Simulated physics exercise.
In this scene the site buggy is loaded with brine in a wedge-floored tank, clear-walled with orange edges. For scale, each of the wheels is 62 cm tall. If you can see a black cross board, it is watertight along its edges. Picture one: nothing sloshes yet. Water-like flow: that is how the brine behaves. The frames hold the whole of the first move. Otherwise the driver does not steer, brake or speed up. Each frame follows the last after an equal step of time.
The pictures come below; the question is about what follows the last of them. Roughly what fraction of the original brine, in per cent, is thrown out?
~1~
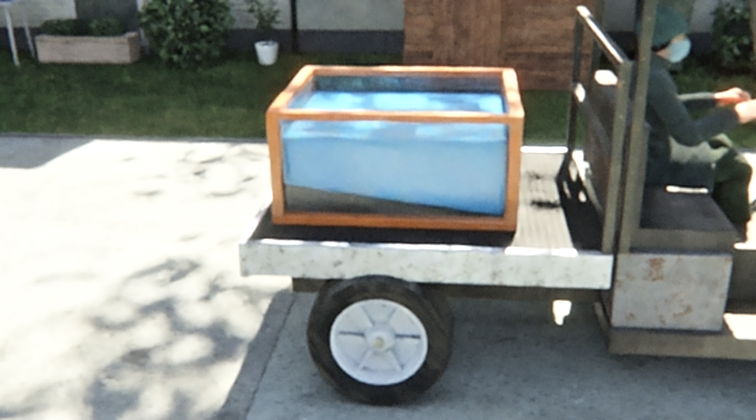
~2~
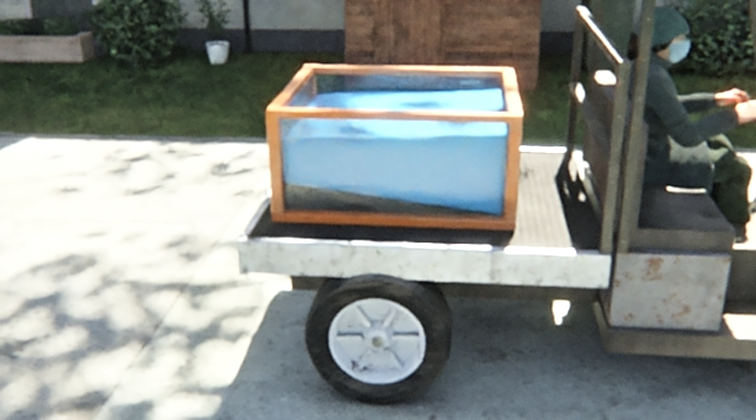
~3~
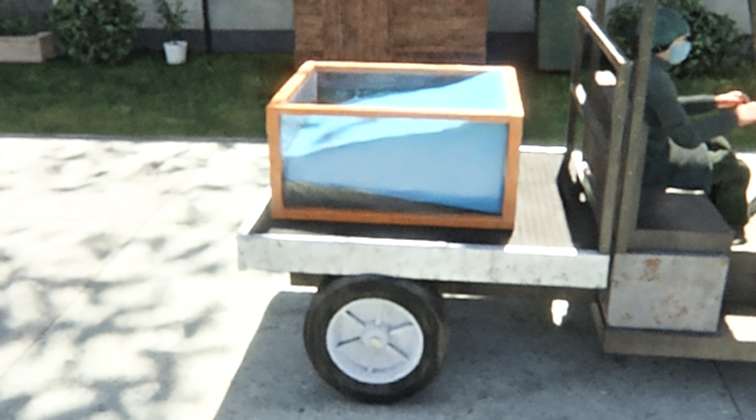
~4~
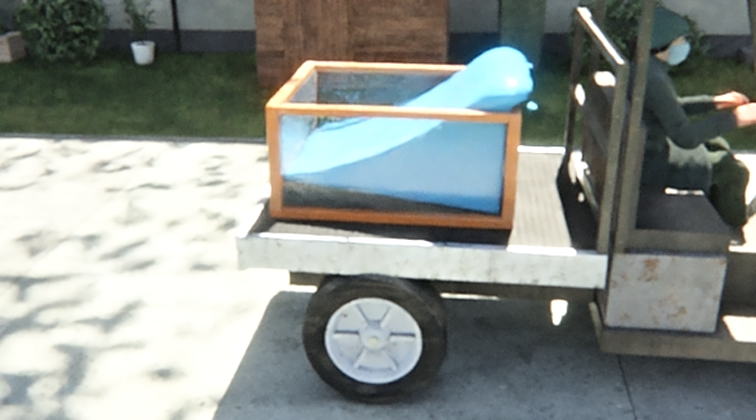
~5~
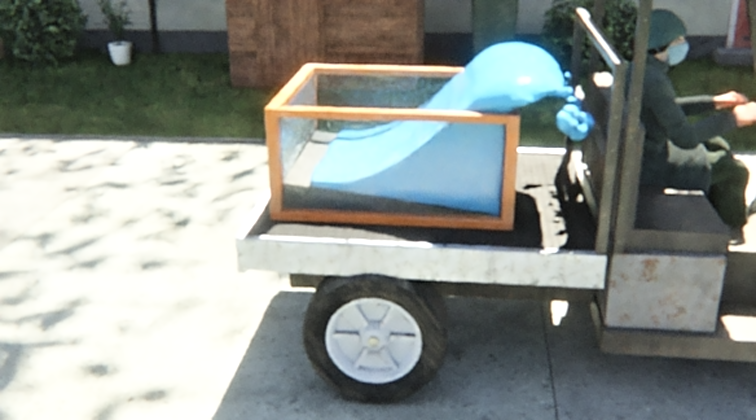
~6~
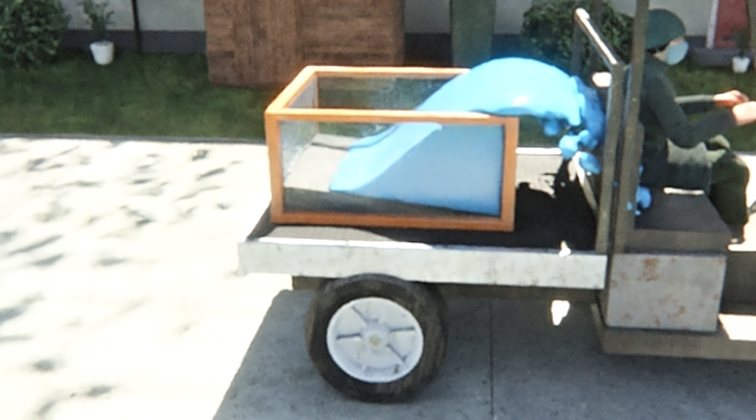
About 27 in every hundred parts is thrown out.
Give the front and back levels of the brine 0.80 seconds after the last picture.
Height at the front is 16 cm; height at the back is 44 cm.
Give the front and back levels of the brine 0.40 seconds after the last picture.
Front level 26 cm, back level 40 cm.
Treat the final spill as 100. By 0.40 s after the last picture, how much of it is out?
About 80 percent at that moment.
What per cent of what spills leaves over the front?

########################################

=== PROMPT ===
State how many lines of the listing include "follows", and nothing more.

=== REPLY TO THE TASK ===
2